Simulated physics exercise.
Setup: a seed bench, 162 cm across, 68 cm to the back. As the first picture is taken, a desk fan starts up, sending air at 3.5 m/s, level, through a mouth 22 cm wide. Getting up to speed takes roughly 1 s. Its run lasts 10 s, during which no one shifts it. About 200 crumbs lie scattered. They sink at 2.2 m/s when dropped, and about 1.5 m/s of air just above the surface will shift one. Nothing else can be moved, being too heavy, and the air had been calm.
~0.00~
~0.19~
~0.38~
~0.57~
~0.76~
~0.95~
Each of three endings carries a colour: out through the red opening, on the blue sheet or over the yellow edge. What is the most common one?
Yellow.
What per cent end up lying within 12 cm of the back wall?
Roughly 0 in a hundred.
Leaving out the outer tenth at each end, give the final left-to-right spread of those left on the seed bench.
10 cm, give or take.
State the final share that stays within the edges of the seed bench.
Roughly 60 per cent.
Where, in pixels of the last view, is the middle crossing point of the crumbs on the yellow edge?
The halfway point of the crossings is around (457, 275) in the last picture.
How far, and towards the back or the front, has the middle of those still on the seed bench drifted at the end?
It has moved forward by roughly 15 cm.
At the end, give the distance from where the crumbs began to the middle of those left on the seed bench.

YOUR OBJECTIVE: Write out all the lines again, exactly as they are.

WRITTEN SOLUTION:
Simulated physics exercise.
Setup: a seed bench, 162 cm across, 68 cm to the back. As the first picture is taken, a desk fan starts up, sending air at 3.5 m/s, level, through a mouth 22 cm wide. Getting up to speed takes roughly 1 s. Its run lasts 10 s, during which no one shifts it. About 200 crumbs lie scattered. They sink at 2.2 m/s when dropped, and about 1.5 m/s of air just above the surface will shift one. Nothing else can be moved, being too heavy, and the air had been calm.
~0.00~
~0.19~
~0.38~
~0.57~
~0.76~
~0.95~
Each of three endings carries a colour: out through the red opening, on the blue sheet or over the yellow edge. What is the most common one?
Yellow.
What per cent end up lying within 12 cm of the back wall?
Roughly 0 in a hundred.
Leaving out the outer tenth at each end, give the final left-to-right spread of those left on the seed bench.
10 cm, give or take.
State the final share that stays within the edges of the seed bench.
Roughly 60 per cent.
Where, in pixels of the last view, is the middle crossing point of the crumbs on the yellow edge?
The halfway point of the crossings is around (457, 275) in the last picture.
How far, and towards the back or the front, has the middle of those still on the seed bench drifted at the end?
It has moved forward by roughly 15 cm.
At the end, give the distance from where the crumbs began to the middle of those left on the seed bench.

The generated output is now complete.